=== Exercise brief ===
Only the lines from the one with "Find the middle" through the one with "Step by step" are to be restated, word for word, with both of them included.

+ + + +

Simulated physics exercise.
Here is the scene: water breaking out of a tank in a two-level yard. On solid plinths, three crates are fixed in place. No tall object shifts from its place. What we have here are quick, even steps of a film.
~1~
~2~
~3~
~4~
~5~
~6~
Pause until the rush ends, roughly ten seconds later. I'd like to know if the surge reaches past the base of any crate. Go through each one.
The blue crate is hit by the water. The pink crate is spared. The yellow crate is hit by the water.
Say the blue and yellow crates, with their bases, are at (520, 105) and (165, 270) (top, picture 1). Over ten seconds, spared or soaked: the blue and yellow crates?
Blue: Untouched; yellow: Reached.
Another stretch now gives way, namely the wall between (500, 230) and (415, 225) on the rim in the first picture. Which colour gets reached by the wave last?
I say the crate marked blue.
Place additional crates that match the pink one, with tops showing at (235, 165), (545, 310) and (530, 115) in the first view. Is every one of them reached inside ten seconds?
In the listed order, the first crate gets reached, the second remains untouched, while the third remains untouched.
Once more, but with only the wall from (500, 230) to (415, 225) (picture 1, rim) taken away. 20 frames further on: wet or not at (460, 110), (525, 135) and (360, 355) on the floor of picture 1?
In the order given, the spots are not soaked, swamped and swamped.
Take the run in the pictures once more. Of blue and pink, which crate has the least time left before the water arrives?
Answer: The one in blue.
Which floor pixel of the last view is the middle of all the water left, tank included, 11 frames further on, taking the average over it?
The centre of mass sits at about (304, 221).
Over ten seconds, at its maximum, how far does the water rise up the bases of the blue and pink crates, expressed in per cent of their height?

+ + + +

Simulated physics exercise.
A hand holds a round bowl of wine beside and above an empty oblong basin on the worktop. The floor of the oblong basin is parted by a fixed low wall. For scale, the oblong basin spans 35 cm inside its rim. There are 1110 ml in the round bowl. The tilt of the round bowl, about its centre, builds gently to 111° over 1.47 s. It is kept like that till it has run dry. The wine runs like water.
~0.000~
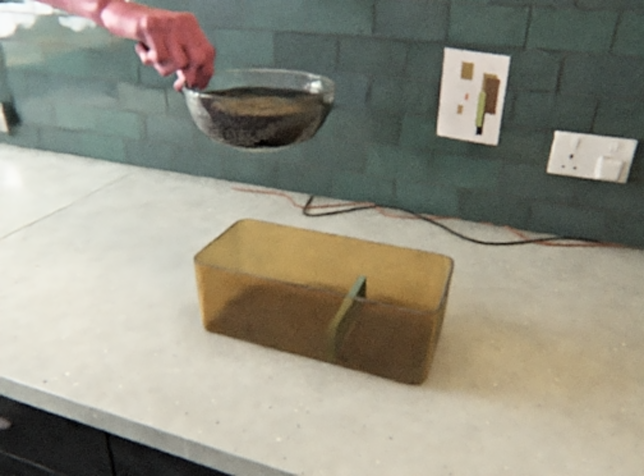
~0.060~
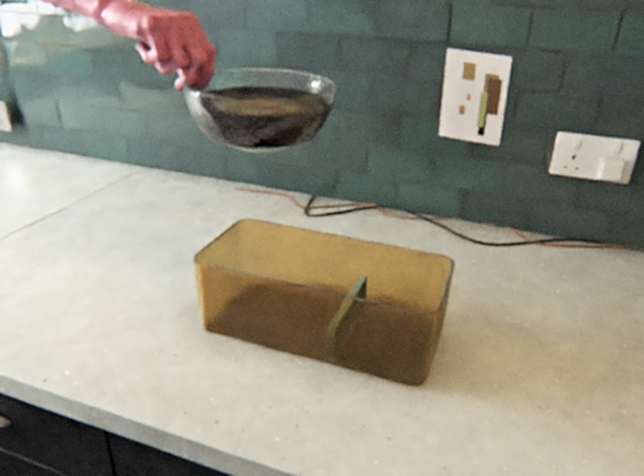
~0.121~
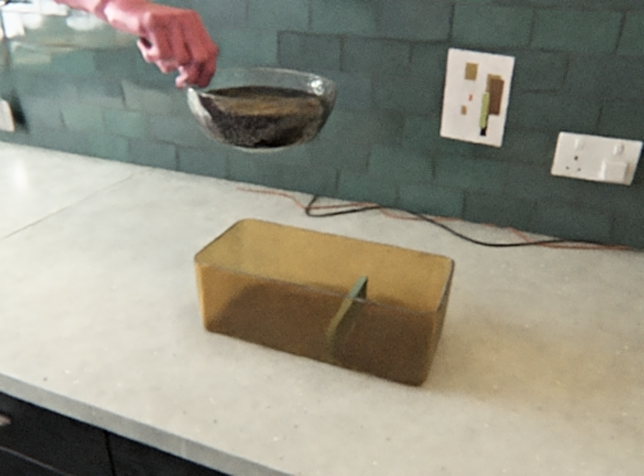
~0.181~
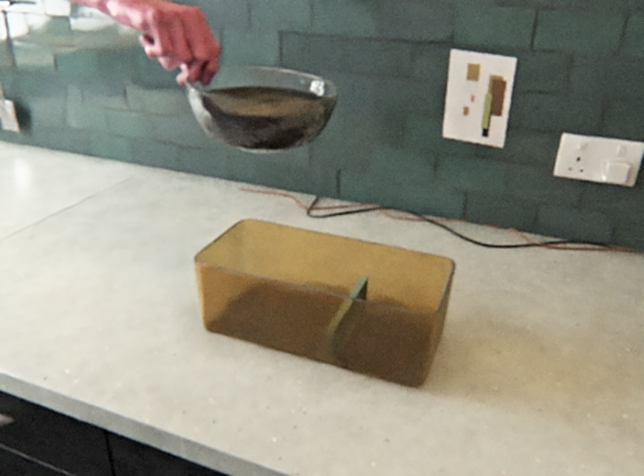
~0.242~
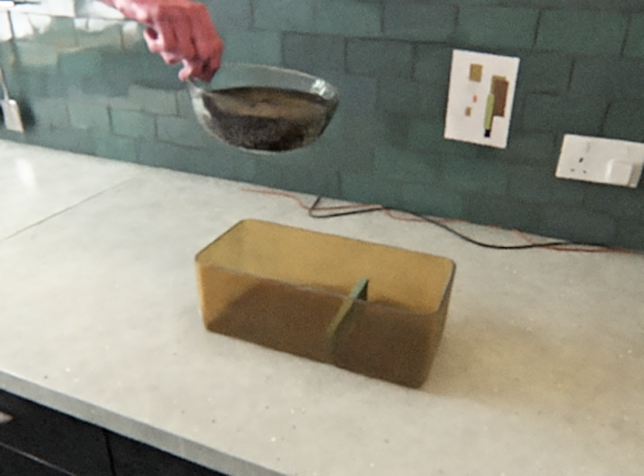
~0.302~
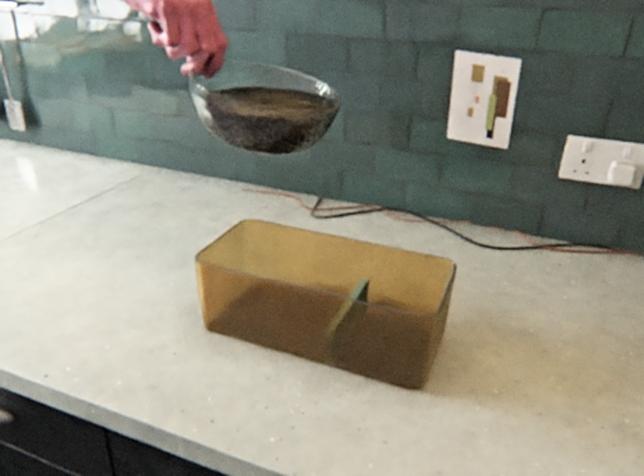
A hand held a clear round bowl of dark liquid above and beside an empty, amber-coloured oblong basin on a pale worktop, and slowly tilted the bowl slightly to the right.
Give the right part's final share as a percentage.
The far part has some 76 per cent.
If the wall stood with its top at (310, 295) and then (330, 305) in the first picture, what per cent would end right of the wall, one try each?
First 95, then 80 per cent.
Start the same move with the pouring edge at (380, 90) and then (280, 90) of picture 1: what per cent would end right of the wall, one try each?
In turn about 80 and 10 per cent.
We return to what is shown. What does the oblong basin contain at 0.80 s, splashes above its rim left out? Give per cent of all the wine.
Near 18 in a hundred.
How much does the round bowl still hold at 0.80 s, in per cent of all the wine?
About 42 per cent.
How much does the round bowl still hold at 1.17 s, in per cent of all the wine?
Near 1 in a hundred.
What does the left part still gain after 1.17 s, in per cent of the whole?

+ + + +

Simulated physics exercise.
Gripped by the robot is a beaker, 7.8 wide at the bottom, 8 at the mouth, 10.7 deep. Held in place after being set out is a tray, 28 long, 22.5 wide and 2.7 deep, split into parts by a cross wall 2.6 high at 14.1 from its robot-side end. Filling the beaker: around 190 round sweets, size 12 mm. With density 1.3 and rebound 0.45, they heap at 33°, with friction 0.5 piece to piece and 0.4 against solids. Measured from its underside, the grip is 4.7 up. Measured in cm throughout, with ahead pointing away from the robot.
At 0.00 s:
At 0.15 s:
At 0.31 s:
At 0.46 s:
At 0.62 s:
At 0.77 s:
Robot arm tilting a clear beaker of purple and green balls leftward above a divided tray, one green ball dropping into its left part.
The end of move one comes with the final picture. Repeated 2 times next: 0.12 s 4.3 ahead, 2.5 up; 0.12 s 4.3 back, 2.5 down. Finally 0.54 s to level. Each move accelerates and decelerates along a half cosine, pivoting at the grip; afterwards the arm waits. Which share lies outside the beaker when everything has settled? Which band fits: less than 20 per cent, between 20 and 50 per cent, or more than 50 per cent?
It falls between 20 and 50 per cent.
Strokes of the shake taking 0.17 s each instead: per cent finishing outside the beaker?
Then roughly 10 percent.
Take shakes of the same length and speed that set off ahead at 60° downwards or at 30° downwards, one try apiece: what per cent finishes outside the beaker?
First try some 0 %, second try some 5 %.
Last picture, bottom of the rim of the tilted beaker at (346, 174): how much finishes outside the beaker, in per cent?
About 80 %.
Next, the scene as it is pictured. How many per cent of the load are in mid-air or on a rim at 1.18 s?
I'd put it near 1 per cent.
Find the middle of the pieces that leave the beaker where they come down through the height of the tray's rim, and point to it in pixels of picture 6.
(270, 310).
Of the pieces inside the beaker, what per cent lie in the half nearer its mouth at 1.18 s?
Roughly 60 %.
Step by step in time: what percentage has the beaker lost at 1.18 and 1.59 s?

+ + + +

=== Expected output ===
Find the middle of the pieces that leave the beaker where they come down through the height of the tray's rim, and point to it in pixels of picture 6.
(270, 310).
Of the pieces inside the beaker, what per cent lie in the half nearer its mouth at 1.18 s?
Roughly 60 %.
Step by step in time: what percentage has the beaker lost at 1.18 and 1.59 s?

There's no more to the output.